[Dataset excerpt]
################
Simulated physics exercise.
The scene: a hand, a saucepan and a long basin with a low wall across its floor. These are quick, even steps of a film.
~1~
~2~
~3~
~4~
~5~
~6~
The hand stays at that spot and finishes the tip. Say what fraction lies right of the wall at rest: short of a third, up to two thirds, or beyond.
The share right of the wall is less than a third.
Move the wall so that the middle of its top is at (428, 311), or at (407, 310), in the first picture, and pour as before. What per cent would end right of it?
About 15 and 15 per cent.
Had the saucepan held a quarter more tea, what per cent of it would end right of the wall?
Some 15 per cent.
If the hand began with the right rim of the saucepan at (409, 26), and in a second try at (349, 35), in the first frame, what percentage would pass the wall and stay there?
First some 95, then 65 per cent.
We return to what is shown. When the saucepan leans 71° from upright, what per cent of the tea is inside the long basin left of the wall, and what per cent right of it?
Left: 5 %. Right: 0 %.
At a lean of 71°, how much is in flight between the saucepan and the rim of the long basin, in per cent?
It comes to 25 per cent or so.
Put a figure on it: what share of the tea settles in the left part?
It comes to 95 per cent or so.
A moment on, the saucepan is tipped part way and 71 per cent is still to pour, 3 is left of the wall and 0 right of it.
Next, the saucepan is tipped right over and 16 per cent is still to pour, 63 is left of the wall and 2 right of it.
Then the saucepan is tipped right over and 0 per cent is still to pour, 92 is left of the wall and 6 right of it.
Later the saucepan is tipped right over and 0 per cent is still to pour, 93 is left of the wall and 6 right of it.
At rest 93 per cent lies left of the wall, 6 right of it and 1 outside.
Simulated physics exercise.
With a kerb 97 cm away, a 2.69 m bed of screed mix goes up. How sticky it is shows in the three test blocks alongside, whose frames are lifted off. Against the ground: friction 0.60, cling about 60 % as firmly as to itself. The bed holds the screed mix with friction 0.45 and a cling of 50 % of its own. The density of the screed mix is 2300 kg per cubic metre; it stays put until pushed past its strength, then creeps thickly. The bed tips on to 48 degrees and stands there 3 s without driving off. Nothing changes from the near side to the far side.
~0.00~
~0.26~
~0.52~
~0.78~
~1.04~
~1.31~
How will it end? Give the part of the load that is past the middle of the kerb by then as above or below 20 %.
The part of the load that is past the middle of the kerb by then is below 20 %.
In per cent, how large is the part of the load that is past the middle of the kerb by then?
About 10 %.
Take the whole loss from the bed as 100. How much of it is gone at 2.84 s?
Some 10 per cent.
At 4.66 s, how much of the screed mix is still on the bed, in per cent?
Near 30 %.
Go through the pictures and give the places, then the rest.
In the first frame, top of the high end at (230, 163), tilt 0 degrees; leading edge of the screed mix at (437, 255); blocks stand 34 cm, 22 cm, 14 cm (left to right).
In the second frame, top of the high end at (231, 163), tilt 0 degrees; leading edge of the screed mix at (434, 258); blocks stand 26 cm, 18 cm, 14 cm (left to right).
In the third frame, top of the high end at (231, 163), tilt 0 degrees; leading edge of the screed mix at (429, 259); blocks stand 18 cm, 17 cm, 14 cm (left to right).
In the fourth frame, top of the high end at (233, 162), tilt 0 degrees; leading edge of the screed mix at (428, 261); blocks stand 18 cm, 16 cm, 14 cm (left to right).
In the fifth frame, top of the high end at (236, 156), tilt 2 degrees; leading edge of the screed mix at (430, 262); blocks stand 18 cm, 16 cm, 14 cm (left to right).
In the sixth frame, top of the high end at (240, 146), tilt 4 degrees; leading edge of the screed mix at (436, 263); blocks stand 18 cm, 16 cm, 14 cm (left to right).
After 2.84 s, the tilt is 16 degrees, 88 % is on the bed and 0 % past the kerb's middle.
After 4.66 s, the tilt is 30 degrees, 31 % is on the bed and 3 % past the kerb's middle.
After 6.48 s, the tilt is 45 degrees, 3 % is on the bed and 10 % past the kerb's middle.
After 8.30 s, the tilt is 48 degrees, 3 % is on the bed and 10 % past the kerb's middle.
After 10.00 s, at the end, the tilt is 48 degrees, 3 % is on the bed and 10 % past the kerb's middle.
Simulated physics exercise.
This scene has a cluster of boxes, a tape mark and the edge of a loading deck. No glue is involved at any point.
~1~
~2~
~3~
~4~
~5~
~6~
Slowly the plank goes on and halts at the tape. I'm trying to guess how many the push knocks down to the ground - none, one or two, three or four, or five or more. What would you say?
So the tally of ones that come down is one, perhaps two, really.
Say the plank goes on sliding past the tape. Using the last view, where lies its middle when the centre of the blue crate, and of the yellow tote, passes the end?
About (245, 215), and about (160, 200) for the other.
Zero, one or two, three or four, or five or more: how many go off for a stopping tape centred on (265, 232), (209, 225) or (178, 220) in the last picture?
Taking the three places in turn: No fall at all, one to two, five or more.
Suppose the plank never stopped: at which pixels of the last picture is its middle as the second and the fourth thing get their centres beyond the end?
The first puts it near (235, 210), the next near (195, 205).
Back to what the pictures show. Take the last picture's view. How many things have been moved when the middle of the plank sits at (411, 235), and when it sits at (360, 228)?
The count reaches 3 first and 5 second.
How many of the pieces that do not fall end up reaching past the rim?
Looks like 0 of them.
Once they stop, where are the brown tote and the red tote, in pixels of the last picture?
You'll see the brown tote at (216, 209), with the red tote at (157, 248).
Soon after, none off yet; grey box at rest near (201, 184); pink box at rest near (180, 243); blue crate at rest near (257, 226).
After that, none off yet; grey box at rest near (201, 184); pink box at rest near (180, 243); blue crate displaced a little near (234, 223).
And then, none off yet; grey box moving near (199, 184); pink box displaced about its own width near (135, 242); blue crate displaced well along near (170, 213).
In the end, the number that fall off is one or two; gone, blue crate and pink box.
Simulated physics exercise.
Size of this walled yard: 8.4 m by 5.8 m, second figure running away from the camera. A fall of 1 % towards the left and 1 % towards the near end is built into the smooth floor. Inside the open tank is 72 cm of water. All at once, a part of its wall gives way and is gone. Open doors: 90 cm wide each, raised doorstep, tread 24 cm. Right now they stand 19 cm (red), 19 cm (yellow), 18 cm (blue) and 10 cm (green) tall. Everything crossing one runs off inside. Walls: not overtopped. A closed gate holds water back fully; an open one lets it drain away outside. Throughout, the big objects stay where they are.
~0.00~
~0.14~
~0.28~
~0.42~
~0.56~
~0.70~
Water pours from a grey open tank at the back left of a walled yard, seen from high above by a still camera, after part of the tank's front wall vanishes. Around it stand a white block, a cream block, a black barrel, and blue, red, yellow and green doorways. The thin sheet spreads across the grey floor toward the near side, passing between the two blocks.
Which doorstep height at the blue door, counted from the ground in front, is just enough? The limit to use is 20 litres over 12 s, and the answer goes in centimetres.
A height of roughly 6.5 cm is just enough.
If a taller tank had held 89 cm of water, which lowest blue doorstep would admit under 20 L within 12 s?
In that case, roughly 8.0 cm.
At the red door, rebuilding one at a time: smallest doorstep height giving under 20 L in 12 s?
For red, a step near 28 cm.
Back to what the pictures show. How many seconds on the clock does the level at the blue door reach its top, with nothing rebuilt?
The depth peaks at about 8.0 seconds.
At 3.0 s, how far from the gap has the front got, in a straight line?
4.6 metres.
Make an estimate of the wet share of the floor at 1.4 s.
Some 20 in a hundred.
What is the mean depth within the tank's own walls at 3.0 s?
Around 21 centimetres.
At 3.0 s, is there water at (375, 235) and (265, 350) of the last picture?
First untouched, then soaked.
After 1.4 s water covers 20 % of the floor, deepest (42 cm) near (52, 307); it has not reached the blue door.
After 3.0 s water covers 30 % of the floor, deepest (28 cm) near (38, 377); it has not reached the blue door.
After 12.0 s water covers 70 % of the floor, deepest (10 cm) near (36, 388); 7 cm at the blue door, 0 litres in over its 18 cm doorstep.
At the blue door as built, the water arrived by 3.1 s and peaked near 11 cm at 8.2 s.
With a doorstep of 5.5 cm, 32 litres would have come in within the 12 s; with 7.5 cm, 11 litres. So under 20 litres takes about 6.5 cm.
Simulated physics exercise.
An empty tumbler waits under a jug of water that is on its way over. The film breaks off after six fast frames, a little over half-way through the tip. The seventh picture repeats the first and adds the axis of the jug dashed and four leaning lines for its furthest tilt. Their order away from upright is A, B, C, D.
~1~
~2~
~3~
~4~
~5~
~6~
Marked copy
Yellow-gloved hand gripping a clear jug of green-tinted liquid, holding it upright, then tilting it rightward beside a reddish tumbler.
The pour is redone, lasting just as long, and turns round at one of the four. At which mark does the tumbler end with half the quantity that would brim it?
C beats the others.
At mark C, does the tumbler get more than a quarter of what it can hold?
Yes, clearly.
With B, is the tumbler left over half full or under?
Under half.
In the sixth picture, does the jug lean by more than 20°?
################
How many lines in these entries contain the string "film"? State the number and nothing more.

2